▸ Directive
Write out the full listing exactly as given, minus the images.

*** Given information ***

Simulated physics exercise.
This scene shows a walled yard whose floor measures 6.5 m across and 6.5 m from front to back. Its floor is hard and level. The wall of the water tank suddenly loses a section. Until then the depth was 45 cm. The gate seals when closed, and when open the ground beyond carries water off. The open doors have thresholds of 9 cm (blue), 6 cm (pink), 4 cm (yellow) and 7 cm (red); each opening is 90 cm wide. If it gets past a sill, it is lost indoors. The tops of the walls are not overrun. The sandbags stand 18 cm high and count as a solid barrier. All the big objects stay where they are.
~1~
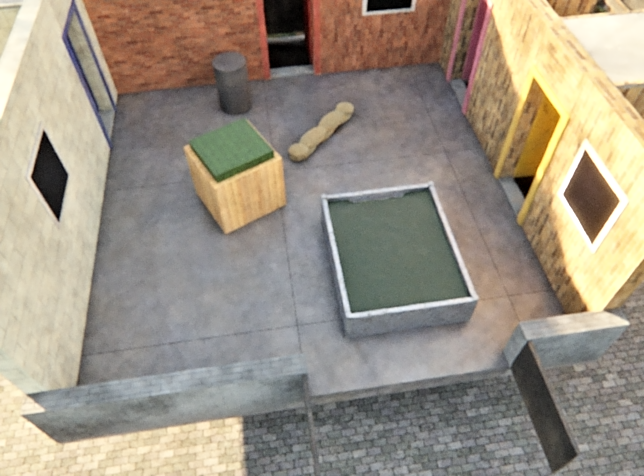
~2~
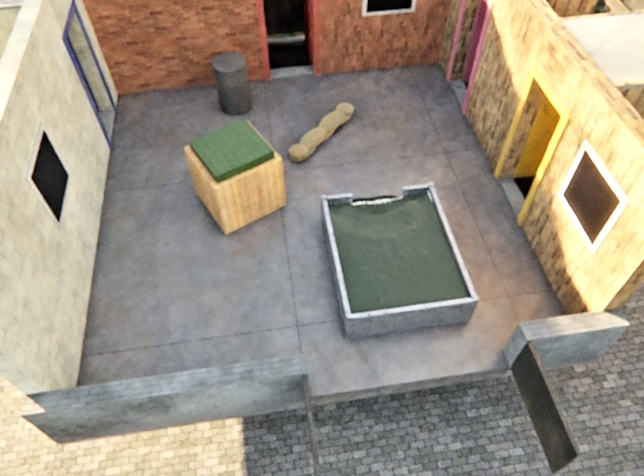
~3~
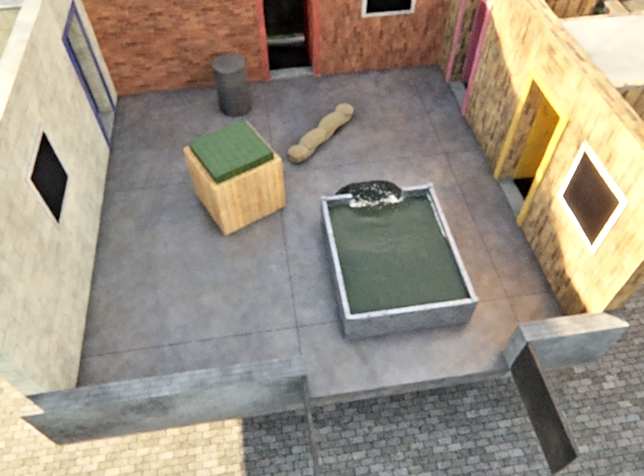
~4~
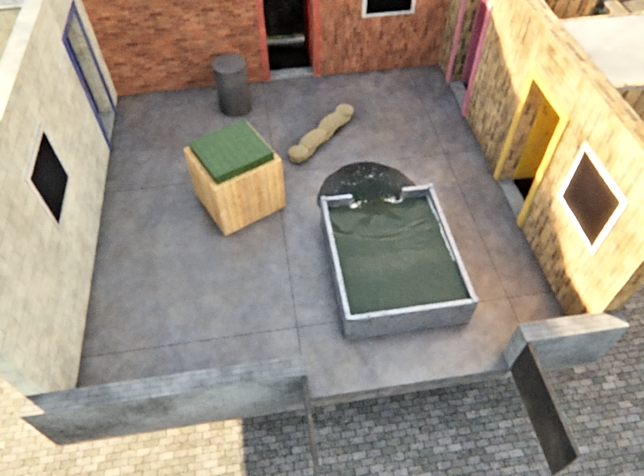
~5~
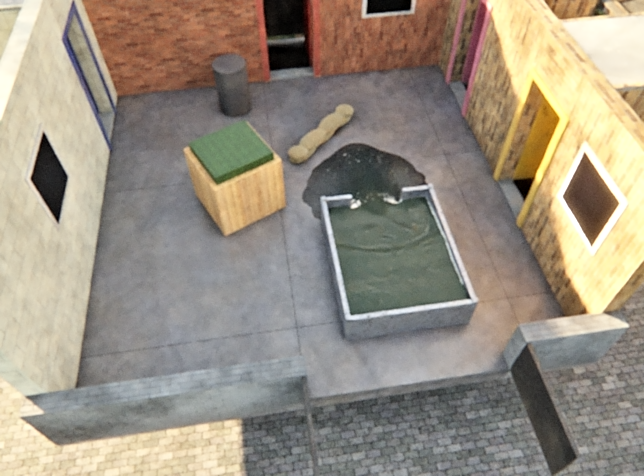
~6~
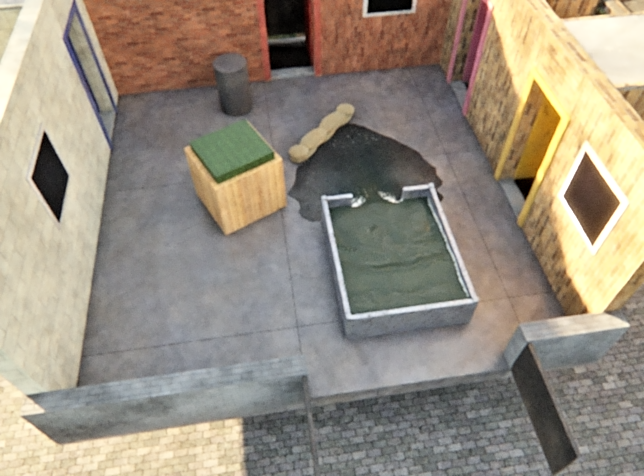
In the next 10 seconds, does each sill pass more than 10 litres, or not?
At the blue door I expect the water to hold within the limit; at the pink door I expect the water to rise above the limit; at the yellow door I expect the water to hold within the limit; at the red door I expect the water to hold within the limit.
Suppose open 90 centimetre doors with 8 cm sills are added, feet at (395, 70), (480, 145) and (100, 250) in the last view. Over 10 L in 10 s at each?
First doorway gets there, second falls short, third falls short.
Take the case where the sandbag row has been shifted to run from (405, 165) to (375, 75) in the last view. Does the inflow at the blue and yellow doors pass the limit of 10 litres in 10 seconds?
Checking the limit, blue is fine, yellow is fine.
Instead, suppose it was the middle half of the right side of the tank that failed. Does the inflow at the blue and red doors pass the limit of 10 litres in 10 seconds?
Blue short, red short.
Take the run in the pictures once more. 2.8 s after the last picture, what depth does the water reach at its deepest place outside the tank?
About 20 cm.
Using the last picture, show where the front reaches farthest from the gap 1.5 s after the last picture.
Around pixel (422, 69).
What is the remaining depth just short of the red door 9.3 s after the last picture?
I'd put it near 4.0 cm.
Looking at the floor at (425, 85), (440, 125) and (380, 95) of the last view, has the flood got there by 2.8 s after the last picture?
Well, the first is drenched, the next drenched, the last drenched.
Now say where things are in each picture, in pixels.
The first frame shows still water, 45 cm deep, in the water tank at (393, 248).
In the second frame, water pours out on the water tank's far side and has run 0.5 m, to a hidden place; typically 7 cm deep outside, 45 cm at the water tank's back.
In the third frame, water pours out on the water tank's far side and has run 0.7 m, to (342, 193); typically 7 cm deep outside, 45 cm at the water tank's back.
In the fourth frame, water pours out on the water tank's far side and has run 1.2 m, to (357, 166); typically 6 cm deep outside, 45 cm at the water tank's back.
In the fifth frame, water pours out on the water tank's far side and has run 1.7 m, to (351, 148); typically 4 cm deep outside, 45 cm at the water tank's back.
In the sixth frame, water pours out on the water tank's far side and has run 2.2 m, to (341, 130); typically 3 cm deep outside, 45 cm at the water tank's back.
Then, 0.7 s after the last picture water covers 15 % of the floor and is deepest (26 cm) near (373, 209); blue door not reached, pink door not reached, yellow door not reached, red door not reached.
Then, 1.5 s after the last picture water covers 25 % of the floor and is deepest (22 cm) near (373, 209); blue door not reached, pink door 7 cm at the sill, 0 L in, yellow door not reached, red door not reached.
Then, 2.8 s after the last picture water covers 25 % of the floor and is deepest (20 cm) near (447, 83); blue door not reached, pink door 15 cm at the sill, 12 L in, yellow door not reached, red door 2 cm at the sill, 0 L in.
Then, 5.3 s after the last picture water covers 40 % of the floor and is deepest (12 cm) near (455, 99); blue door 1 cm at the sill, 0 L in, pink door 12 cm at the sill, 87 L in, yellow door 3 cm at the sill, 0 L in, red door 5 cm at the sill, 0 L in.
Then, 9.3 s after the last picture water covers 65 % of the floor and is deepest (8 cm) near (455, 99); blue door 5 cm at the sill, 0 L in, pink door 8 cm at the sill, 130 L in, yellow door 3 cm at the sill, 0 L in, red door 4 cm at the sill, 0 L in.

***

▸ Reply to the task
Simulated physics exercise.
This scene shows a walled yard whose floor measures 6.5 m across and 6.5 m from front to back. Its floor is hard and level. The wall of the water tank suddenly loses a section. Until then the depth was 45 cm. The gate seals when closed, and when open the ground beyond carries water off. The open doors have thresholds of 9 cm (blue), 6 cm (pink), 4 cm (yellow) and 7 cm (red); each opening is 90 cm wide. If it gets past a sill, it is lost indoors. The tops of the walls are not overrun. The sandbags stand 18 cm high and count as a solid barrier. All the big objects stay where they are.
~1~
~2~
~3~
~4~
~5~
~6~
In the next 10 seconds, does each sill pass more than 10 litres, or not?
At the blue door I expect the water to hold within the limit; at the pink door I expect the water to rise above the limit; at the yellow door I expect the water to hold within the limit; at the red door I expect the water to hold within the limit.
Suppose open 90 centimetre doors with 8 cm sills are added, feet at (395, 70), (480, 145) and (100, 250) in the last view. Over 10 L in 10 s at each?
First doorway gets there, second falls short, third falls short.
Take the case where the sandbag row has been shifted to run from (405, 165) to (375, 75) in the last view. Does the inflow at the blue and yellow doors pass the limit of 10 litres in 10 seconds?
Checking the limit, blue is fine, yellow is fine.
Instead, suppose it was the middle half of the right side of the tank that failed. Does the inflow at the blue and red doors pass the limit of 10 litres in 10 seconds?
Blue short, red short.
Take the run in the pictures once more. 2.8 s after the last picture, what depth does the water reach at its deepest place outside the tank?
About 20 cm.
Using the last picture, show where the front reaches farthest from the gap 1.5 s after the last picture.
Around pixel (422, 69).
What is the remaining depth just short of the red door 9.3 s after the last picture?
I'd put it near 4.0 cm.
Looking at the floor at (425, 85), (440, 125) and (380, 95) of the last view, has the flood got there by 2.8 s after the last picture?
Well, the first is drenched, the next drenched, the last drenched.
Now say where things are in each picture, in pixels.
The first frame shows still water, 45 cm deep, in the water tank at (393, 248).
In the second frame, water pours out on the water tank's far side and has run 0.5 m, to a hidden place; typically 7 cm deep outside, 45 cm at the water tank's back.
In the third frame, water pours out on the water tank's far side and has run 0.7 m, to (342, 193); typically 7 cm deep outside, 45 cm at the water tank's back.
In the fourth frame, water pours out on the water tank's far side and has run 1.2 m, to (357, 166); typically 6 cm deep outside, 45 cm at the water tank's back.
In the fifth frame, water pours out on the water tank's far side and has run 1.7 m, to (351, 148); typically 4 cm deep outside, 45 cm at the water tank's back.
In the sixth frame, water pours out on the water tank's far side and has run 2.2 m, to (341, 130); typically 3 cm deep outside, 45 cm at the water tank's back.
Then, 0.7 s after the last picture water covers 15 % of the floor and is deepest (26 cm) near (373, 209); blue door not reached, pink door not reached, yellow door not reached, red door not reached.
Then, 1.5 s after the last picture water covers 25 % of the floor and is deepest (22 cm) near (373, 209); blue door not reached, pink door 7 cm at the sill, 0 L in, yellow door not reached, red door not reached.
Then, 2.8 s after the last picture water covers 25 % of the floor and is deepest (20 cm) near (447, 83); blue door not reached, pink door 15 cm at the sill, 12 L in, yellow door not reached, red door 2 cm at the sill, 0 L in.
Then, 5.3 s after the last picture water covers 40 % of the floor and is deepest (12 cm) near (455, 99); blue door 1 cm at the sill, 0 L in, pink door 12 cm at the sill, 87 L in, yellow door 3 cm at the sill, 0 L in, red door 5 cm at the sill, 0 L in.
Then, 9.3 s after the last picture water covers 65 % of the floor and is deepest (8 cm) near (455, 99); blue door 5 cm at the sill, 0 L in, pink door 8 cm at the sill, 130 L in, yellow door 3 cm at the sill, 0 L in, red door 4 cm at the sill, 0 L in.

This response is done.